— Supplied data —
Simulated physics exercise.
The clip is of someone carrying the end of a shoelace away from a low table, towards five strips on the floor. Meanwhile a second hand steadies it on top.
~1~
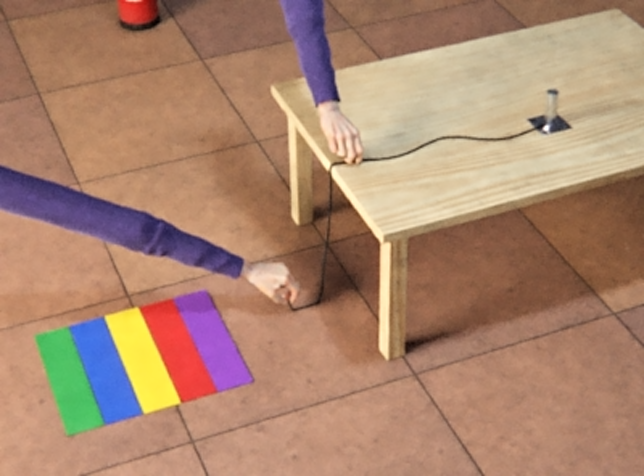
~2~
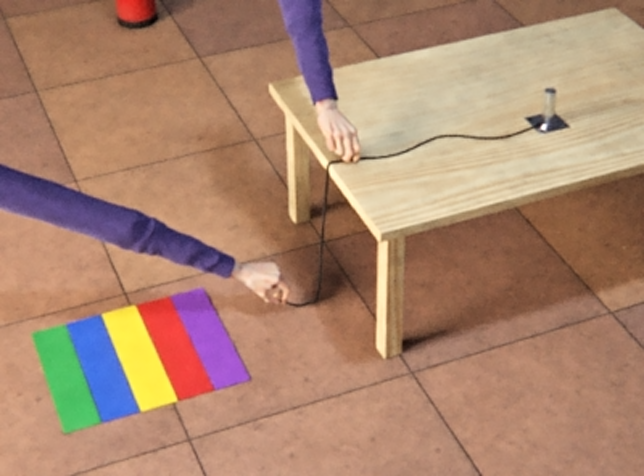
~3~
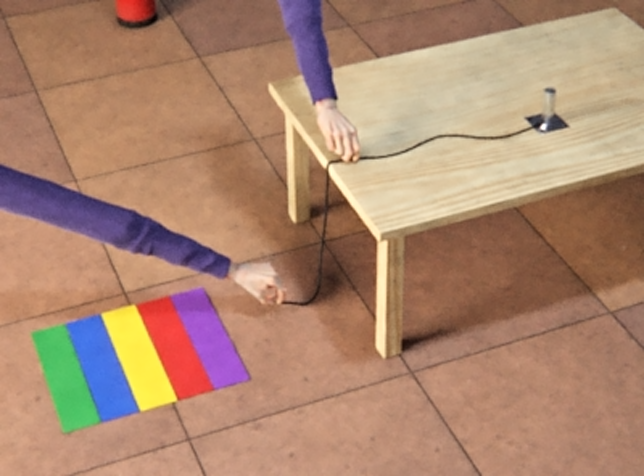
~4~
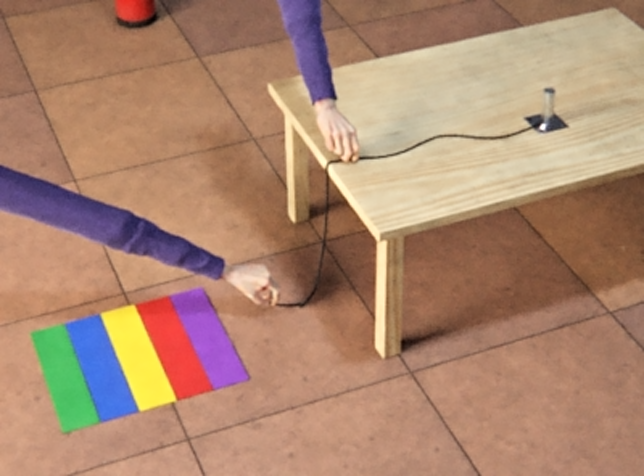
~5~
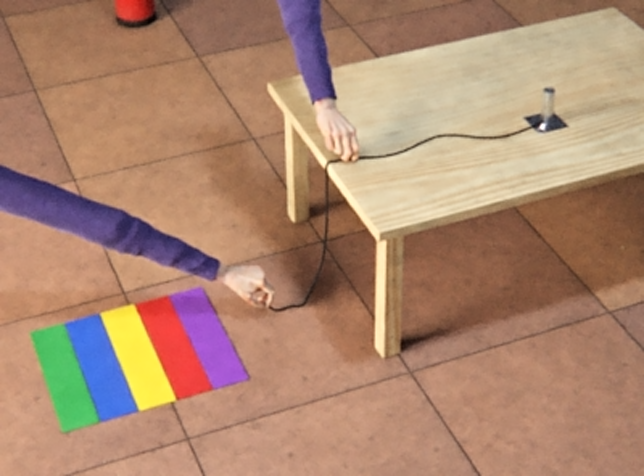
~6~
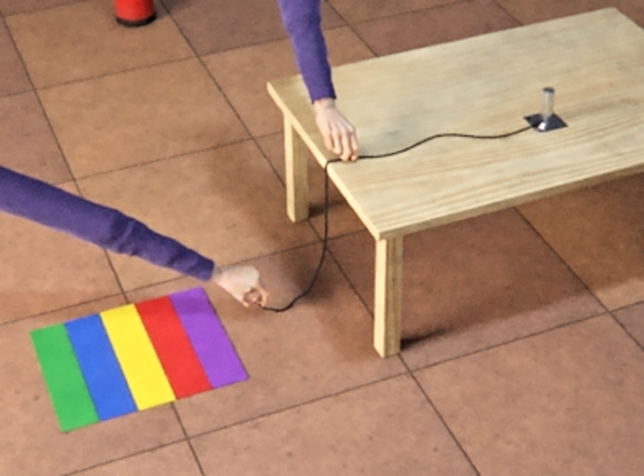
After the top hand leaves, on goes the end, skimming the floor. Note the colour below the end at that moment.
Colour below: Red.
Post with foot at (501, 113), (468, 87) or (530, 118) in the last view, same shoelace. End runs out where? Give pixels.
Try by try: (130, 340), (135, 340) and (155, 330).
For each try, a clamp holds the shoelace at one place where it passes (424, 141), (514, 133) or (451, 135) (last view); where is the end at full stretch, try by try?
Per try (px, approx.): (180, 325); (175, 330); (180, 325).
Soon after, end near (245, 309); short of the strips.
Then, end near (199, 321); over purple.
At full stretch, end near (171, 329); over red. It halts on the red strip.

— Exercise objective —
Omit the pictures and output all of the other material exactly.

— Result of this exercise —
Simulated physics exercise.
The clip is of someone carrying the end of a shoelace away from a low table, towards five strips on the floor. Meanwhile a second hand steadies it on top.
~1~
~2~
~3~
~4~
~5~
~6~
After the top hand leaves, on goes the end, skimming the floor. Note the colour below the end at that moment.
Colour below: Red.
Post with foot at (501, 113), (468, 87) or (530, 118) in the last view, same shoelace. End runs out where? Give pixels.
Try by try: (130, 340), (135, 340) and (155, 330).
For each try, a clamp holds the shoelace at one place where it passes (424, 141), (514, 133) or (451, 135) (last view); where is the end at full stretch, try by try?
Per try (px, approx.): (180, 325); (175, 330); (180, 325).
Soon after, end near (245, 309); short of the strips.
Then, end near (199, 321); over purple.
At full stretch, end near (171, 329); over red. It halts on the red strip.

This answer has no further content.